(Extracted records)
....

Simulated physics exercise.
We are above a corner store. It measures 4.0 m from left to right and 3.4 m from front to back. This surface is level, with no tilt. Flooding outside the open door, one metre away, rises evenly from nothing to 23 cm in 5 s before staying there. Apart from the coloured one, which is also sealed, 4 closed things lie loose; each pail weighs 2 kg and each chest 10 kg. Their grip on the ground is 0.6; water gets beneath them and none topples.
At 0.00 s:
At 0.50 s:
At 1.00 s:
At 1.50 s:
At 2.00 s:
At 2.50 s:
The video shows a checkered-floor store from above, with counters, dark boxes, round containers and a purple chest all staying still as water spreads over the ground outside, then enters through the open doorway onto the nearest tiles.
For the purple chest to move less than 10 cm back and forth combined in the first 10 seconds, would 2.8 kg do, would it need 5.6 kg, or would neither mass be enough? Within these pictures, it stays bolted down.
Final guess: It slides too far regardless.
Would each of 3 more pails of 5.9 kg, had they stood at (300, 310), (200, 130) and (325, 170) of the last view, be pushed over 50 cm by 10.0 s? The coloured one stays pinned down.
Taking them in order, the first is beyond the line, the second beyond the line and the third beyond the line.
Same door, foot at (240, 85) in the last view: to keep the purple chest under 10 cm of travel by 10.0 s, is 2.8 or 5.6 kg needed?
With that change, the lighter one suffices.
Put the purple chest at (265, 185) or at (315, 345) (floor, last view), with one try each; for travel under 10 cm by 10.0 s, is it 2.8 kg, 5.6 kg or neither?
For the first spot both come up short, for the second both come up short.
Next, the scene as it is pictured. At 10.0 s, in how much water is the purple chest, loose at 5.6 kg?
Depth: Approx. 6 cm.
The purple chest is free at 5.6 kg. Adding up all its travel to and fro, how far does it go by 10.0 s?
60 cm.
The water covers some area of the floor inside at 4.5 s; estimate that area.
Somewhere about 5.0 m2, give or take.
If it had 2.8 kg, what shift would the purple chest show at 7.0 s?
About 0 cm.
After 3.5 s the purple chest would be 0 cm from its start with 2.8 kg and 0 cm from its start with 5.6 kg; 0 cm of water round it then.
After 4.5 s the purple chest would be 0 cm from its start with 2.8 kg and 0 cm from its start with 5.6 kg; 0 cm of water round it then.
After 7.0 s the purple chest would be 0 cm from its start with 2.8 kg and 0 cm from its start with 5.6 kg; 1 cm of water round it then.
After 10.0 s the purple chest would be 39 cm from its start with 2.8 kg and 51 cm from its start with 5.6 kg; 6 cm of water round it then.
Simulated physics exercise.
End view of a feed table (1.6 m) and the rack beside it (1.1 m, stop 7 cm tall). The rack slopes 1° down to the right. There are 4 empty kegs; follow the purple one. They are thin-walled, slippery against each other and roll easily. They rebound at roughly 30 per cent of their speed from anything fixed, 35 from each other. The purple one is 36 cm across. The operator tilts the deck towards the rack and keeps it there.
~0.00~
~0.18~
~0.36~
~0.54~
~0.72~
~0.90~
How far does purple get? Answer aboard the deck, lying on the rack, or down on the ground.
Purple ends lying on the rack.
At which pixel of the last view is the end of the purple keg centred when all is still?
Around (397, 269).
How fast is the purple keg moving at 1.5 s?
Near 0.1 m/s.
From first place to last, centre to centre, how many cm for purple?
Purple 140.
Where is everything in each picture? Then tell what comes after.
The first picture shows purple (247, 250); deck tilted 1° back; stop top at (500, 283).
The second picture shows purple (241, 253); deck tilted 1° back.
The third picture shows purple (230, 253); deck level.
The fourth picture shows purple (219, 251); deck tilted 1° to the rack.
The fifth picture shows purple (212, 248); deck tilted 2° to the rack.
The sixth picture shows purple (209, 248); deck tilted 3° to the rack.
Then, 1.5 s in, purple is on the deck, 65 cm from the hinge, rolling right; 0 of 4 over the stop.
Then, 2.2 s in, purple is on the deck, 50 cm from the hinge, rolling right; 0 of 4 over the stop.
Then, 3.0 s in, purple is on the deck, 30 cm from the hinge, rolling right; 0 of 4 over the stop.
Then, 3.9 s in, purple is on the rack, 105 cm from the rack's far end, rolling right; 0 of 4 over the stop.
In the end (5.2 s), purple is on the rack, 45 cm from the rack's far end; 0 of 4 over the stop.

....

Would you reproduce the material above in full, exactly as given?

Simulated physics exercise.
We are above a corner store. It measures 4.0 m from left to right and 3.4 m from front to back. This surface is level, with no tilt. Flooding outside the open door, one metre away, rises evenly from nothing to 23 cm in 5 s before staying there. Apart from the coloured one, which is also sealed, 4 closed things lie loose; each pail weighs 2 kg and each chest 10 kg. Their grip on the ground is 0.6; water gets beneath them and none topples.
At 0.00 s:
At 0.50 s:
At 1.00 s:
At 1.50 s:
At 2.00 s:
At 2.50 s:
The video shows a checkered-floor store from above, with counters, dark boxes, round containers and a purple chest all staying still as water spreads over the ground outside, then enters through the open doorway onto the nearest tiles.
For the purple chest to move less than 10 cm back and forth combined in the first 10 seconds, would 2.8 kg do, would it need 5.6 kg, or would neither mass be enough? Within these pictures, it stays bolted down.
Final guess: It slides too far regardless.
Would each of 3 more pails of 5.9 kg, had they stood at (300, 310), (200, 130) and (325, 170) of the last view, be pushed over 50 cm by 10.0 s? The coloured one stays pinned down.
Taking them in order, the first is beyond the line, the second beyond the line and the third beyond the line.
Same door, foot at (240, 85) in the last view: to keep the purple chest under 10 cm of travel by 10.0 s, is 2.8 or 5.6 kg needed?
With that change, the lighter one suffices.
Put the purple chest at (265, 185) or at (315, 345) (floor, last view), with one try each; for travel under 10 cm by 10.0 s, is it 2.8 kg, 5.6 kg or neither?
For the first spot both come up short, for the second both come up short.
Next, the scene as it is pictured. At 10.0 s, in how much water is the purple chest, loose at 5.6 kg?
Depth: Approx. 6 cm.
The purple chest is free at 5.6 kg. Adding up all its travel to and fro, how far does it go by 10.0 s?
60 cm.
The water covers some area of the floor inside at 4.5 s; estimate that area.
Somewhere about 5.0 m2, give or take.
If it had 2.8 kg, what shift would the purple chest show at 7.0 s?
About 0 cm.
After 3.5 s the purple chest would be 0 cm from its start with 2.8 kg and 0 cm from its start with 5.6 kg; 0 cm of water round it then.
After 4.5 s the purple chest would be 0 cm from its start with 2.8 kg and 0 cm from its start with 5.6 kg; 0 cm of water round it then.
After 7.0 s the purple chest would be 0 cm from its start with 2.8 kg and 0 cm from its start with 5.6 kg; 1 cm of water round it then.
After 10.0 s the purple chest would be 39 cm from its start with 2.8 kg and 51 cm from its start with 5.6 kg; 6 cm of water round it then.
Simulated physics exercise.
End view of a feed table (1.6 m) and the rack beside it (1.1 m, stop 7 cm tall). The rack slopes 1° down to the right. There are 4 empty kegs; follow the purple one. They are thin-walled, slippery against each other and roll easily. They rebound at roughly 30 per cent of their speed from anything fixed, 35 from each other. The purple one is 36 cm across. The operator tilts the deck towards the rack and keeps it there.
~0.00~
~0.18~
~0.36~
~0.54~
~0.72~
~0.90~
How far does purple get? Answer aboard the deck, lying on the rack, or down on the ground.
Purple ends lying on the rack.
At which pixel of the last view is the end of the purple keg centred when all is still?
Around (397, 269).
How fast is the purple keg moving at 1.5 s?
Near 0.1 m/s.
From first place to last, centre to centre, how many cm for purple?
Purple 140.
Where is everything in each picture? Then tell what comes after.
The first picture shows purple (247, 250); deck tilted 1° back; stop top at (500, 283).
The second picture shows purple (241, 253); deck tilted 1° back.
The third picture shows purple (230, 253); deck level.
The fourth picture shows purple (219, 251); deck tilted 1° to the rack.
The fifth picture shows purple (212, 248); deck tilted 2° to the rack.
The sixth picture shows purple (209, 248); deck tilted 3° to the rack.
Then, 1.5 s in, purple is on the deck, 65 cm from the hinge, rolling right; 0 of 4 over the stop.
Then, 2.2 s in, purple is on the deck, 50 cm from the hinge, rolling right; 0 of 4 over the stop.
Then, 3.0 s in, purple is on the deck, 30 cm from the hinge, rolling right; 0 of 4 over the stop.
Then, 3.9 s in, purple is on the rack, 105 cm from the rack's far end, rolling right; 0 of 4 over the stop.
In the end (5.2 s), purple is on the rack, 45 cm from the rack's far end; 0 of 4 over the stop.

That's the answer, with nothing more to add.